Material =>
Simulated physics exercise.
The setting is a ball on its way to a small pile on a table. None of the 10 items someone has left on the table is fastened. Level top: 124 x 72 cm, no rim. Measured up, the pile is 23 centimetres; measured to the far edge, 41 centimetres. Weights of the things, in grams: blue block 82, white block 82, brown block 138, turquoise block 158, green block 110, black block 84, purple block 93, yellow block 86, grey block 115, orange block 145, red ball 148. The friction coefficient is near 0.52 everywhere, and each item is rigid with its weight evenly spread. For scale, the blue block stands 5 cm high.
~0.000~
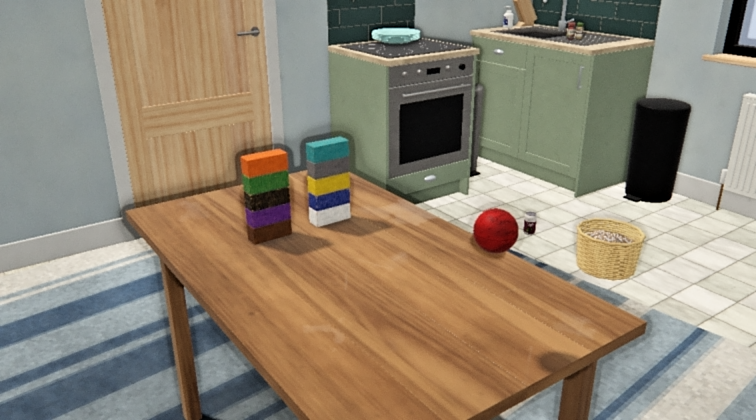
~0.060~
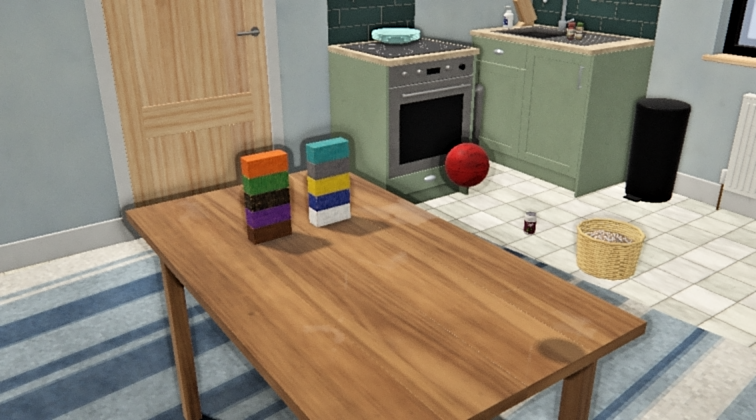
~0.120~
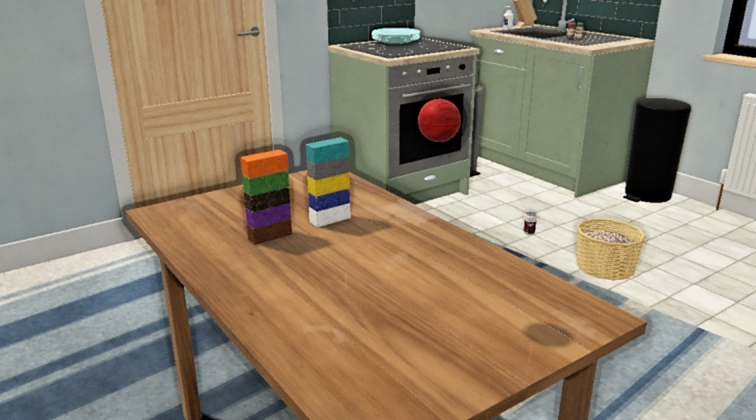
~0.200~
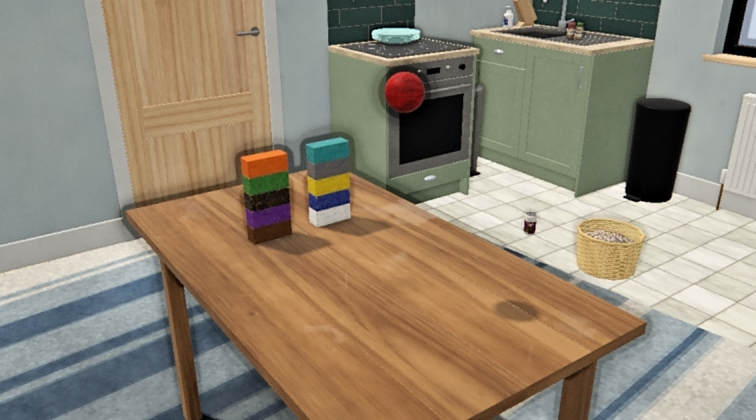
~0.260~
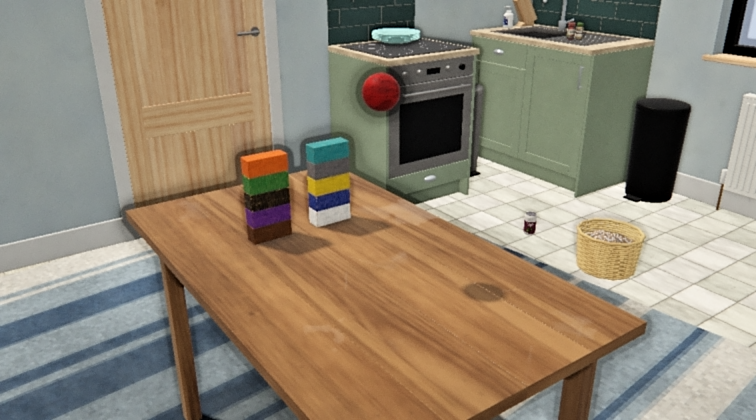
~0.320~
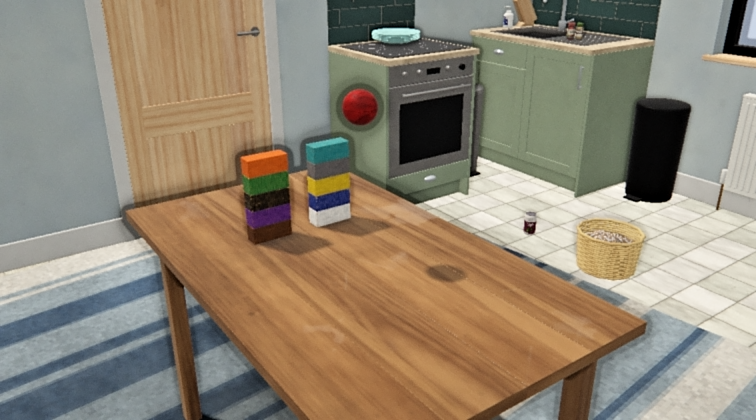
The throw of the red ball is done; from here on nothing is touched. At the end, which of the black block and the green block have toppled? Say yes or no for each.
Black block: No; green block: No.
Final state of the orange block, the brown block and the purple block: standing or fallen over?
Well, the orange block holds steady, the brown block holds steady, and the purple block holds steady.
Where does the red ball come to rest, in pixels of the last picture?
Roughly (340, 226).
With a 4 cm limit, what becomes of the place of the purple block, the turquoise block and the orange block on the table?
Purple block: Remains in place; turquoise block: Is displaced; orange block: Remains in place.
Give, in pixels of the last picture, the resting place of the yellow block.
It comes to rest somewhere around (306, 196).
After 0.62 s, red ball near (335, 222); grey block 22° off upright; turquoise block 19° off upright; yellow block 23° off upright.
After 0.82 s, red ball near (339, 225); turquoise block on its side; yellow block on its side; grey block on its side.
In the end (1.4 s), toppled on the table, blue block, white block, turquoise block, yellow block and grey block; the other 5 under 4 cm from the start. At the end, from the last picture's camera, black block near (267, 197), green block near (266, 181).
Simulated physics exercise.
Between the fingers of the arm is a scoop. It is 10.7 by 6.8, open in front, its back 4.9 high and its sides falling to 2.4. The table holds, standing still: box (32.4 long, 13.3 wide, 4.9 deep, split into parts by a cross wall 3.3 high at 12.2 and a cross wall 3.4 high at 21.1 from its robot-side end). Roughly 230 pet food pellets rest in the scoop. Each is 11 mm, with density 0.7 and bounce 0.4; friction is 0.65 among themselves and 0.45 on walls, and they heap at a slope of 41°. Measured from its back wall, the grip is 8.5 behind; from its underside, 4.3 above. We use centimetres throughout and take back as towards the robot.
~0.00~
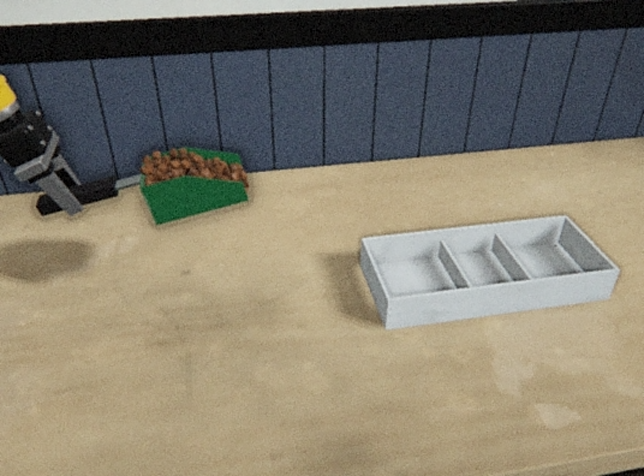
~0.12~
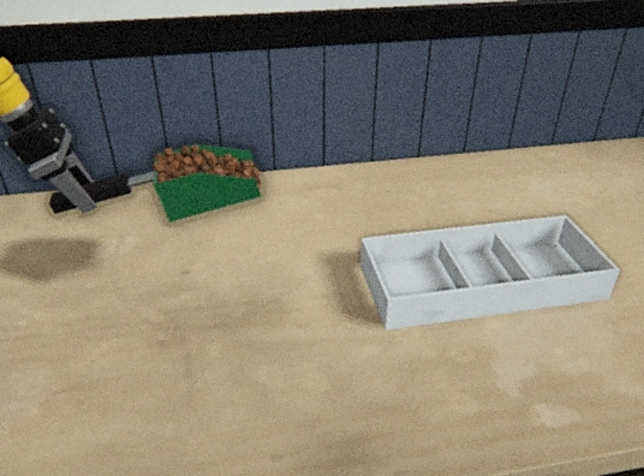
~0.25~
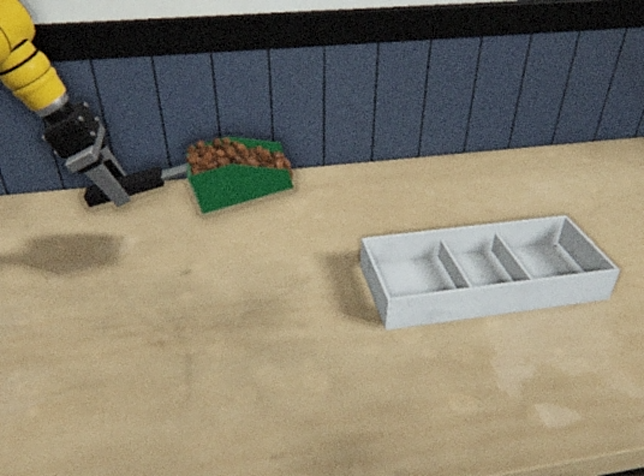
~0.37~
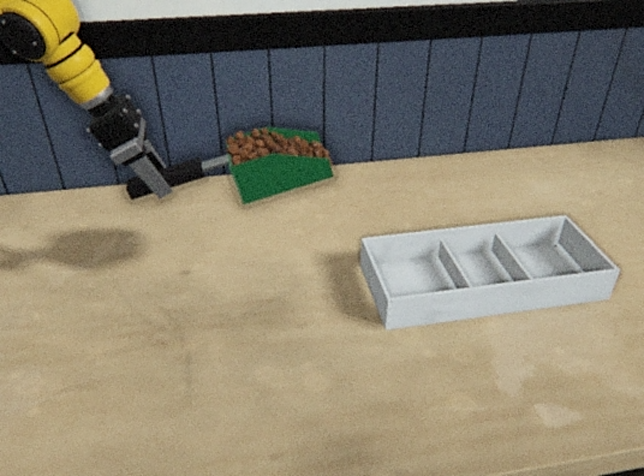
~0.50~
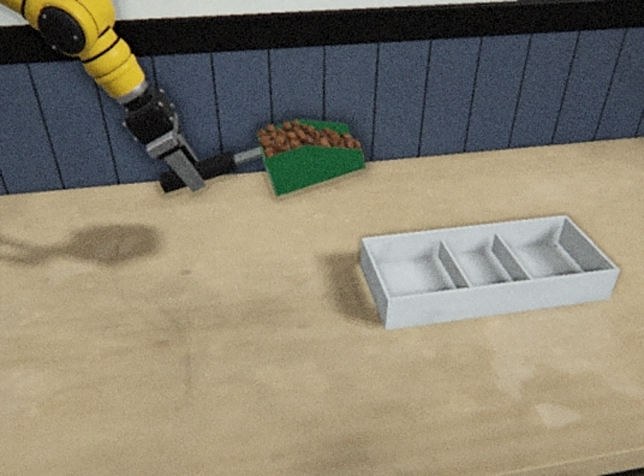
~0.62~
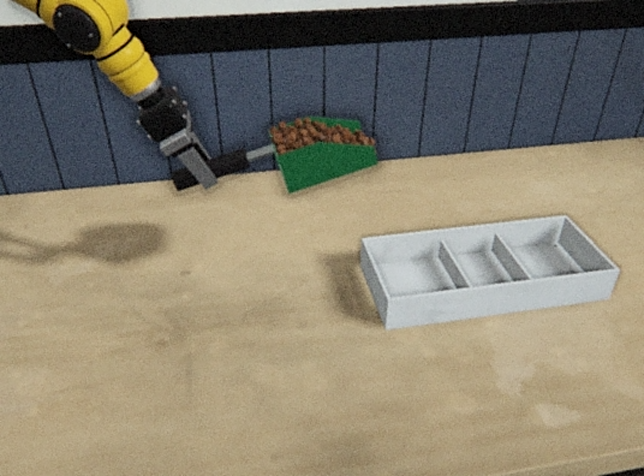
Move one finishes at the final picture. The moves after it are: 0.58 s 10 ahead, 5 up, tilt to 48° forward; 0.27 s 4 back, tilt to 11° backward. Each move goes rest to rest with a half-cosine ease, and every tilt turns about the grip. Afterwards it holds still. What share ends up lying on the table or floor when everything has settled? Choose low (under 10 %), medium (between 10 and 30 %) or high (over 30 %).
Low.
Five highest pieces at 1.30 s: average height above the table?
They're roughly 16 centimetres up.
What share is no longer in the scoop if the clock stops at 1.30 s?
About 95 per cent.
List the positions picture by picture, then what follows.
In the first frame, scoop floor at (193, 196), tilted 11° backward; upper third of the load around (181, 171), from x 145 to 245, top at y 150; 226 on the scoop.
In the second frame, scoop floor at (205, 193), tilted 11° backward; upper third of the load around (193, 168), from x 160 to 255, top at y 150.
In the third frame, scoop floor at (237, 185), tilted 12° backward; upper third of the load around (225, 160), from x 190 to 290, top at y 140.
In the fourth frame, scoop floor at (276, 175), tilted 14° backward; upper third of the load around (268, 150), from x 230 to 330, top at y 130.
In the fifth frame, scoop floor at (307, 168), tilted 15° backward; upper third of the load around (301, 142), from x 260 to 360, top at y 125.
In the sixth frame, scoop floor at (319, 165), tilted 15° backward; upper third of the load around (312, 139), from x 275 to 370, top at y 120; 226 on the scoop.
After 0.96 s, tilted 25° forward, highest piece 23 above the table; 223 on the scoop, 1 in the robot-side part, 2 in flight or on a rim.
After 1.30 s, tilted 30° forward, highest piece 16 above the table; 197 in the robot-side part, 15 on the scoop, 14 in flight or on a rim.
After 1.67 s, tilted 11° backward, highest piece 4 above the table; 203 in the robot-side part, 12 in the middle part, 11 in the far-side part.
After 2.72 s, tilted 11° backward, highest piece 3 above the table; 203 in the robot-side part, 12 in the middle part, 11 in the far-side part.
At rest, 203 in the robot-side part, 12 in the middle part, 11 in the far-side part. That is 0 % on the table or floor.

Exercise prompt => Output a faithful copy of the data, with each picture left out.

Correct output =>
Simulated physics exercise.
The setting is a ball on its way to a small pile on a table. None of the 10 items someone has left on the table is fastened. Level top: 124 x 72 cm, no rim. Measured up, the pile is 23 centimetres; measured to the far edge, 41 centimetres. Weights of the things, in grams: blue block 82, white block 82, brown block 138, turquoise block 158, green block 110, black block 84, purple block 93, yellow block 86, grey block 115, orange block 145, red ball 148. The friction coefficient is near 0.52 everywhere, and each item is rigid with its weight evenly spread. For scale, the blue block stands 5 cm high.
~0.000~
~0.060~
~0.120~
~0.200~
~0.260~
~0.320~
The throw of the red ball is done; from here on nothing is touched. At the end, which of the black block and the green block have toppled? Say yes or no for each.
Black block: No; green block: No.
Final state of the orange block, the brown block and the purple block: standing or fallen over?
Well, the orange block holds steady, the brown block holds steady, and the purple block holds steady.
Where does the red ball come to rest, in pixels of the last picture?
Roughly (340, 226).
With a 4 cm limit, what becomes of the place of the purple block, the turquoise block and the orange block on the table?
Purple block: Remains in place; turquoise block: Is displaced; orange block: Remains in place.
Give, in pixels of the last picture, the resting place of the yellow block.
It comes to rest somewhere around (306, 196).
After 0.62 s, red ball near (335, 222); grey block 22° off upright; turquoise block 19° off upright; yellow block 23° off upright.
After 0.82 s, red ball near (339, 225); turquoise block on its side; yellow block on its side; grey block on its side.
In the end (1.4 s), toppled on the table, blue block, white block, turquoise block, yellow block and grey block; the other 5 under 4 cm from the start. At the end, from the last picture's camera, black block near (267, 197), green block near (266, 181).
Simulated physics exercise.
Between the fingers of the arm is a scoop. It is 10.7 by 6.8, open in front, its back 4.9 high and its sides falling to 2.4. The table holds, standing still: box (32.4 long, 13.3 wide, 4.9 deep, split into parts by a cross wall 3.3 high at 12.2 and a cross wall 3.4 high at 21.1 from its robot-side end). Roughly 230 pet food pellets rest in the scoop. Each is 11 mm, with density 0.7 and bounce 0.4; friction is 0.65 among themselves and 0.45 on walls, and they heap at a slope of 41°. Measured from its back wall, the grip is 8.5 behind; from its underside, 4.3 above. We use centimetres throughout and take back as towards the robot.
~0.00~
~0.12~
~0.25~
~0.37~
~0.50~
~0.62~
Move one finishes at the final picture. The moves after it are: 0.58 s 10 ahead, 5 up, tilt to 48° forward; 0.27 s 4 back, tilt to 11° backward. Each move goes rest to rest with a half-cosine ease, and every tilt turns about the grip. Afterwards it holds still. What share ends up lying on the table or floor when everything has settled? Choose low (under 10 %), medium (between 10 and 30 %) or high (over 30 %).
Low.
Five highest pieces at 1.30 s: average height above the table?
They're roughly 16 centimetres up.
What share is no longer in the scoop if the clock stops at 1.30 s?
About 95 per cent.
List the positions picture by picture, then what follows.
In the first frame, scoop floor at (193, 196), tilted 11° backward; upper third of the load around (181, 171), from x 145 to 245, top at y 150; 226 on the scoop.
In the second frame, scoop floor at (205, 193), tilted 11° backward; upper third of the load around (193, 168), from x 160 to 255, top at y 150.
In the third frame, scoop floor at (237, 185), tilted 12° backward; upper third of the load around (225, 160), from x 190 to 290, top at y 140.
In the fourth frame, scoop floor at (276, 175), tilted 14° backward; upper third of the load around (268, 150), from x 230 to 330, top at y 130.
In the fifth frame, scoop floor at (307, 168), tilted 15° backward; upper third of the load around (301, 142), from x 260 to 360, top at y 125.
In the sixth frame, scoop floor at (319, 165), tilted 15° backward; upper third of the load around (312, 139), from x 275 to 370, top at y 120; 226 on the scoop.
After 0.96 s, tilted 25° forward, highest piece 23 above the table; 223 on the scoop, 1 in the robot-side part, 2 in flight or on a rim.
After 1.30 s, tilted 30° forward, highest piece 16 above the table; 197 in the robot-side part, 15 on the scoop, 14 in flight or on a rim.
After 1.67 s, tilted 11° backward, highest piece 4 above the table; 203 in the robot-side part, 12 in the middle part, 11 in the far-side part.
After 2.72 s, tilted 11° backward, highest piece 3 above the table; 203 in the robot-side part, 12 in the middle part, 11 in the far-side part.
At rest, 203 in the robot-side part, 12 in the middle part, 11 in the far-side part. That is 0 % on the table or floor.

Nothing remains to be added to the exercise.